### RECORD SET ###

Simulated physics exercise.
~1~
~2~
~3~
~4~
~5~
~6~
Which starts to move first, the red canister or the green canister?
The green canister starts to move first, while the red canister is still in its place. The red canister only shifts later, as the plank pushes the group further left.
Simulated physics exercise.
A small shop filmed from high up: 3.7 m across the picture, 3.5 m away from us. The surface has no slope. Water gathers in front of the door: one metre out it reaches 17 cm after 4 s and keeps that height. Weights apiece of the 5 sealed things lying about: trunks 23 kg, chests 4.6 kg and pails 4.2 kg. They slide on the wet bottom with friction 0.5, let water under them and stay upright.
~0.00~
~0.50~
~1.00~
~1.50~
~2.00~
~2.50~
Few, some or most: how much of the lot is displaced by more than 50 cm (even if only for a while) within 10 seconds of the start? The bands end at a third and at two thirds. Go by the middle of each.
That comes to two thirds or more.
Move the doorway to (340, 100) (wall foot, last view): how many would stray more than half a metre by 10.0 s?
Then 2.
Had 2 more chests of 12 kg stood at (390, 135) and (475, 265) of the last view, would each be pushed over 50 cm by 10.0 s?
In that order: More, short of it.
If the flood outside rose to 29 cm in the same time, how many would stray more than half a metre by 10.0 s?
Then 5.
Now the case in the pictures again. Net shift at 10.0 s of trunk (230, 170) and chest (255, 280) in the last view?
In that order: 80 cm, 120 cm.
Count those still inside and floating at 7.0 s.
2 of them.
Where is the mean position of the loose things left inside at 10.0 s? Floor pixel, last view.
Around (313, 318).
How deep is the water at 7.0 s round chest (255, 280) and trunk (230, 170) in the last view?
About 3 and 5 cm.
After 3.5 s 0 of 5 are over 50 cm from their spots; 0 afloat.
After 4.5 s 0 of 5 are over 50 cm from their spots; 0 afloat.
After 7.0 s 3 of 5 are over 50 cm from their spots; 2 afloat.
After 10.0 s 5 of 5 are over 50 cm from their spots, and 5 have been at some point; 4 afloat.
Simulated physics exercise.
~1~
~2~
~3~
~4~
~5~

###

TASK DESCRIPTION: Reproduce the data, keeping every line exactly the same.

RESPONSE TO THIS EXERCISE:
Simulated physics exercise.
~1~
~2~
~3~
~4~
~5~
~6~
Which starts to move first, the red canister or the green canister?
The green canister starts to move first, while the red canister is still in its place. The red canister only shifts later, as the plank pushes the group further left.
Simulated physics exercise.
A small shop filmed from high up: 3.7 m across the picture, 3.5 m away from us. The surface has no slope. Water gathers in front of the door: one metre out it reaches 17 cm after 4 s and keeps that height. Weights apiece of the 5 sealed things lying about: trunks 23 kg, chests 4.6 kg and pails 4.2 kg. They slide on the wet bottom with friction 0.5, let water under them and stay upright.
~0.00~
~0.50~
~1.00~
~1.50~
~2.00~
~2.50~
Few, some or most: how much of the lot is displaced by more than 50 cm (even if only for a while) within 10 seconds of the start? The bands end at a third and at two thirds. Go by the middle of each.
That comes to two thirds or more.
Move the doorway to (340, 100) (wall foot, last view): how many would stray more than half a metre by 10.0 s?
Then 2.
Had 2 more chests of 12 kg stood at (390, 135) and (475, 265) of the last view, would each be pushed over 50 cm by 10.0 s?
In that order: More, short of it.
If the flood outside rose to 29 cm in the same time, how many would stray more than half a metre by 10.0 s?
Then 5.
Now the case in the pictures again. Net shift at 10.0 s of trunk (230, 170) and chest (255, 280) in the last view?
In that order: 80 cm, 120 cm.
Count those still inside and floating at 7.0 s.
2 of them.
Where is the mean position of the loose things left inside at 10.0 s? Floor pixel, last view.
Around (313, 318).
How deep is the water at 7.0 s round chest (255, 280) and trunk (230, 170) in the last view?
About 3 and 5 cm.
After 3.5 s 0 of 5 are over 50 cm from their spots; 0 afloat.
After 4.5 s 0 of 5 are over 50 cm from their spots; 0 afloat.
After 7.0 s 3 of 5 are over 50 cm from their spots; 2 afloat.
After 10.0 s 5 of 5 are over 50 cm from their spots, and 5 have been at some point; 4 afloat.
Simulated physics exercise.
~1~
~2~
~3~
~4~
~5~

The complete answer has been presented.